== DATASET EXTRACT

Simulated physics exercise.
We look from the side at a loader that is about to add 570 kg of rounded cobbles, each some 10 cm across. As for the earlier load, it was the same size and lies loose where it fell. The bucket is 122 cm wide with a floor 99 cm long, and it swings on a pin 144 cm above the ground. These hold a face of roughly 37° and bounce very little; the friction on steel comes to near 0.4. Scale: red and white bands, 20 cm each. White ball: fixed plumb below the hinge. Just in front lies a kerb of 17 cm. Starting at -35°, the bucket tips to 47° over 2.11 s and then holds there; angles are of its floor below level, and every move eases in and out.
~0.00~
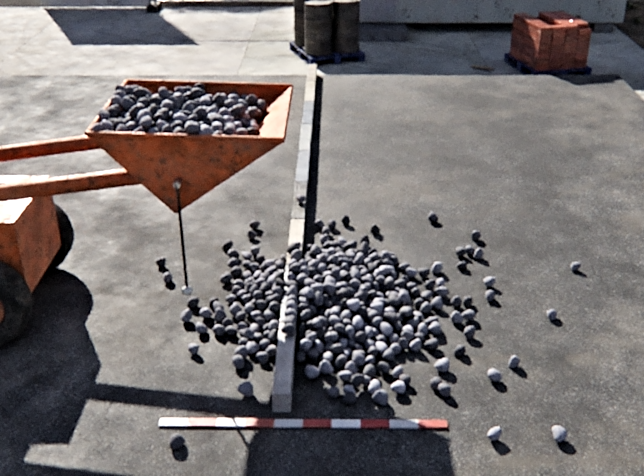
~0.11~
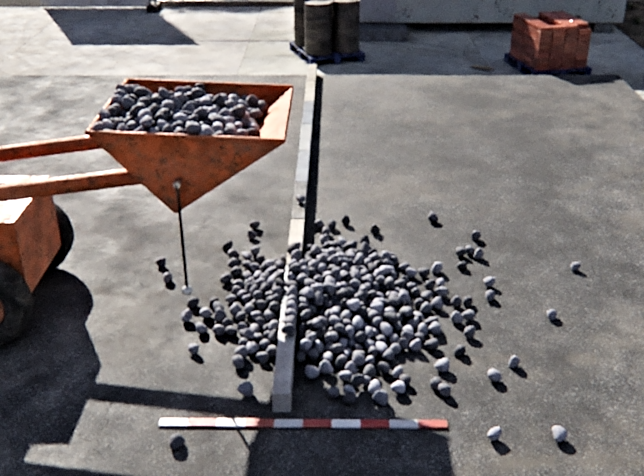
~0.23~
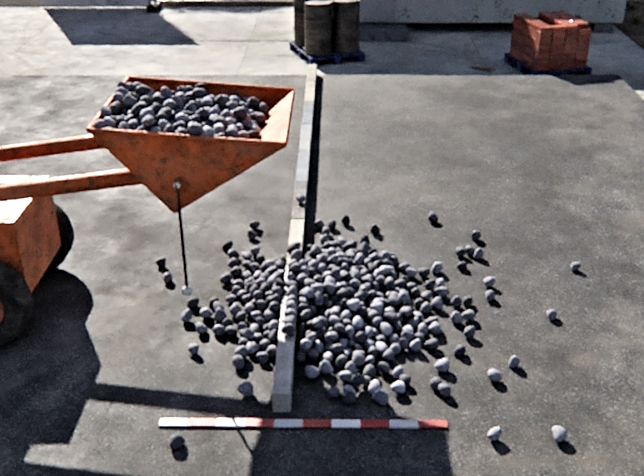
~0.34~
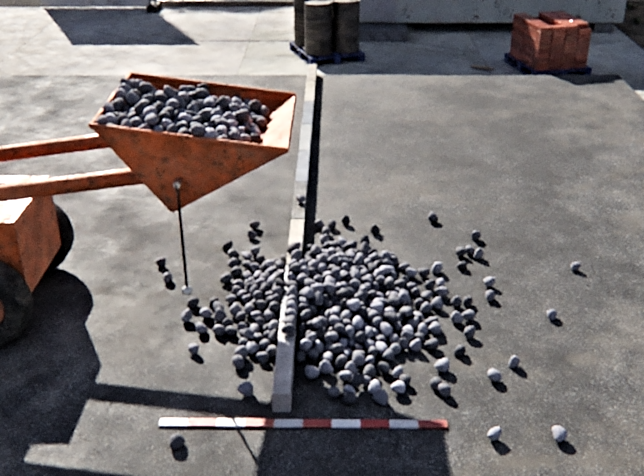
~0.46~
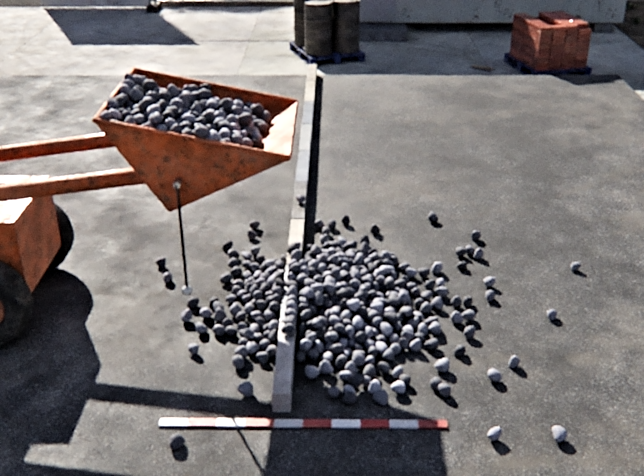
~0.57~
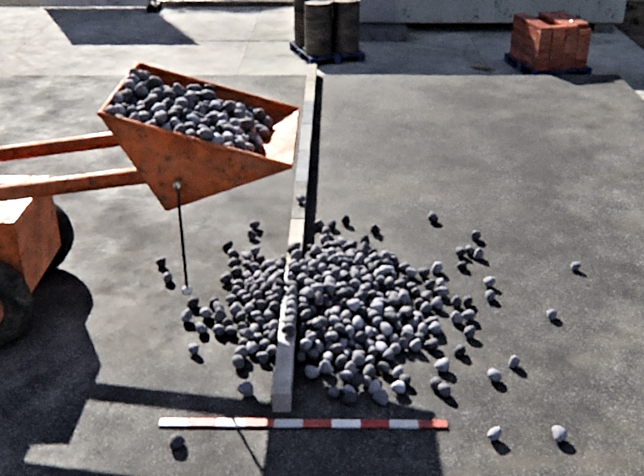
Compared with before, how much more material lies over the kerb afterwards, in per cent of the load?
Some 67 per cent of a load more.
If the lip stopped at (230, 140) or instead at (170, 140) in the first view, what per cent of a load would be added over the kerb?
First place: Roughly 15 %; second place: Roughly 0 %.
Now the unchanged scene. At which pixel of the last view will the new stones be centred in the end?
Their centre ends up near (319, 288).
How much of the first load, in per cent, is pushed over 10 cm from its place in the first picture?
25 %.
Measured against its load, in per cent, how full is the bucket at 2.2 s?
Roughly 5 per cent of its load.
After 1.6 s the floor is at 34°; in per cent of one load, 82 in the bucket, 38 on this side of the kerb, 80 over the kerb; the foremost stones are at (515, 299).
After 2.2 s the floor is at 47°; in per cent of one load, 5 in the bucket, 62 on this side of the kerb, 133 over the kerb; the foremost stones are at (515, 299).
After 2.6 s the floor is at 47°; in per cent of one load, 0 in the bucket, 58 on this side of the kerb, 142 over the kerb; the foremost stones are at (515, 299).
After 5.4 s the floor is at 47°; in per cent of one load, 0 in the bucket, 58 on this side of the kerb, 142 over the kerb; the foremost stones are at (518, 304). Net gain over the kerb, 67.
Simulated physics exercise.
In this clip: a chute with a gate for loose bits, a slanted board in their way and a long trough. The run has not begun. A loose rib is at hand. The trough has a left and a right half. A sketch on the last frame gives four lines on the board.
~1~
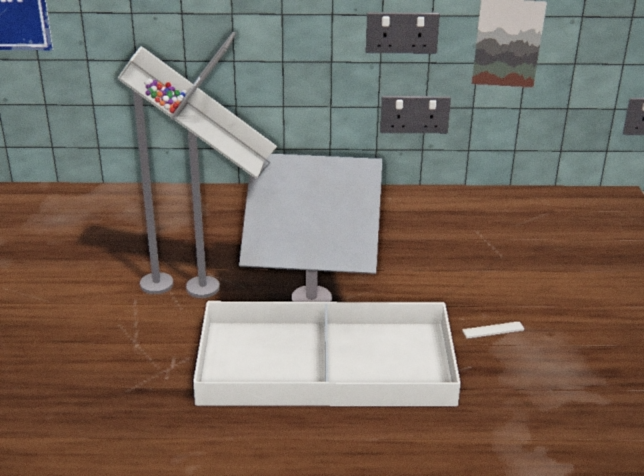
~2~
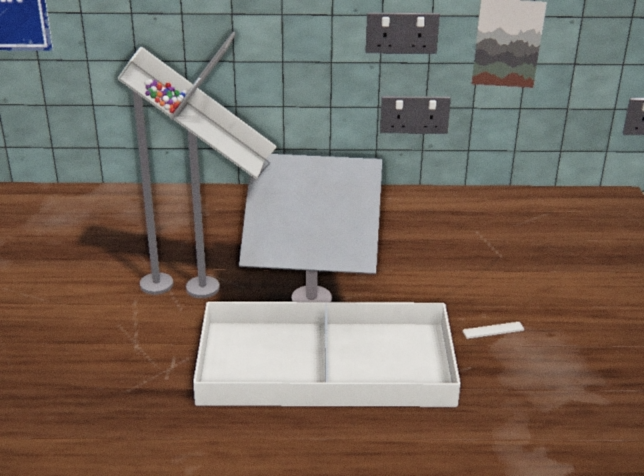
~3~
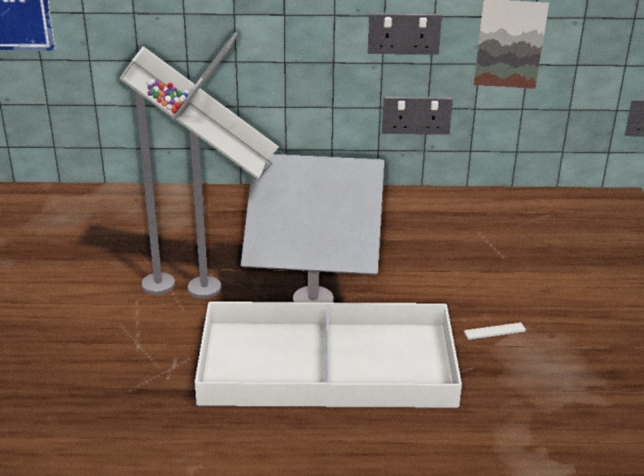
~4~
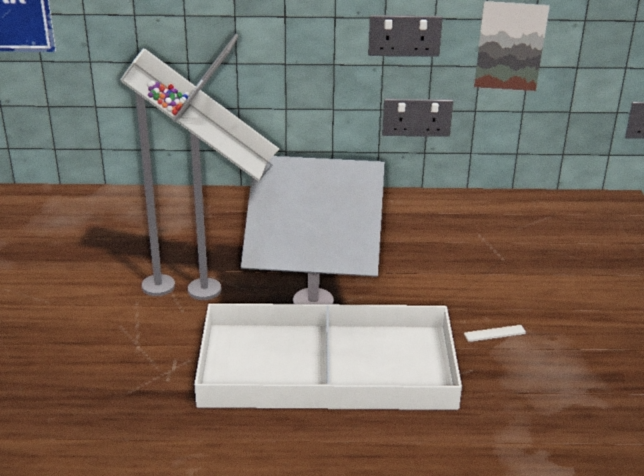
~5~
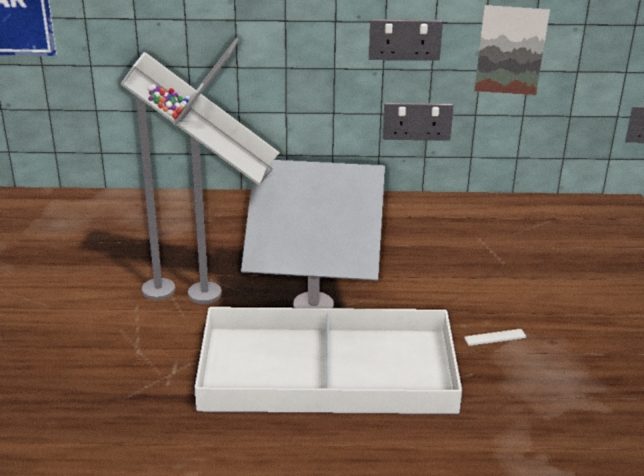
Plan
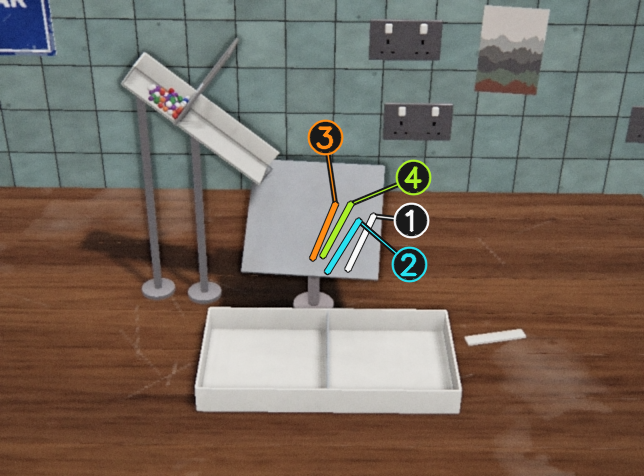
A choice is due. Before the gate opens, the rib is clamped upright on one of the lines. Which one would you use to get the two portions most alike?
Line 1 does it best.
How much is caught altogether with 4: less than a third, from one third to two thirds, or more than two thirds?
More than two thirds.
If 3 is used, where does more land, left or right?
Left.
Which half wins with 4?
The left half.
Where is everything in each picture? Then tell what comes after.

====

GIVEN REQUEST:
Pictures in the records above should not be copied. Repeat everything else exactly.

SOLUTION TO THE PROBLEM:
Simulated physics exercise.
We look from the side at a loader that is about to add 570 kg of rounded cobbles, each some 10 cm across. As for the earlier load, it was the same size and lies loose where it fell. The bucket is 122 cm wide with a floor 99 cm long, and it swings on a pin 144 cm above the ground. These hold a face of roughly 37° and bounce very little; the friction on steel comes to near 0.4. Scale: red and white bands, 20 cm each. White ball: fixed plumb below the hinge. Just in front lies a kerb of 17 cm. Starting at -35°, the bucket tips to 47° over 2.11 s and then holds there; angles are of its floor below level, and every move eases in and out.
~0.00~
~0.11~
~0.23~
~0.34~
~0.46~
~0.57~
Compared with before, how much more material lies over the kerb afterwards, in per cent of the load?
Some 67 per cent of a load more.
If the lip stopped at (230, 140) or instead at (170, 140) in the first view, what per cent of a load would be added over the kerb?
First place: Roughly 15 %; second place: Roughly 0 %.
Now the unchanged scene. At which pixel of the last view will the new stones be centred in the end?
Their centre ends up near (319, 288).
How much of the first load, in per cent, is pushed over 10 cm from its place in the first picture?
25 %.
Measured against its load, in per cent, how full is the bucket at 2.2 s?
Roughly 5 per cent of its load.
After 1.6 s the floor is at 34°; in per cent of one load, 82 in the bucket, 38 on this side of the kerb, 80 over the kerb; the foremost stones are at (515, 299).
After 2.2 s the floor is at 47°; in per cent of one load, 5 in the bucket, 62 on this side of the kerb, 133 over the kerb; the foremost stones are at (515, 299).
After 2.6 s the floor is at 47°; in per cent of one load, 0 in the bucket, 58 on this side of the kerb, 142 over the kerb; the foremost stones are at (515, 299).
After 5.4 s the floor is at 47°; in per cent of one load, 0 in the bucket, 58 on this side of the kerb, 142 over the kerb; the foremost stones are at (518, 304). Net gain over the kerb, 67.
Simulated physics exercise.
In this clip: a chute with a gate for loose bits, a slanted board in their way and a long trough. The run has not begun. A loose rib is at hand. The trough has a left and a right half. A sketch on the last frame gives four lines on the board.
~1~
~2~
~3~
~4~
~5~
Plan
A choice is due. Before the gate opens, the rib is clamped upright on one of the lines. Which one would you use to get the two portions most alike?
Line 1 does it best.
How much is caught altogether with 4: less than a third, from one third to two thirds, or more than two thirds?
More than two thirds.
If 3 is used, where does more land, left or right?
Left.
Which half wins with 4?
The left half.
Where is everything in each picture? Then tell what comes after.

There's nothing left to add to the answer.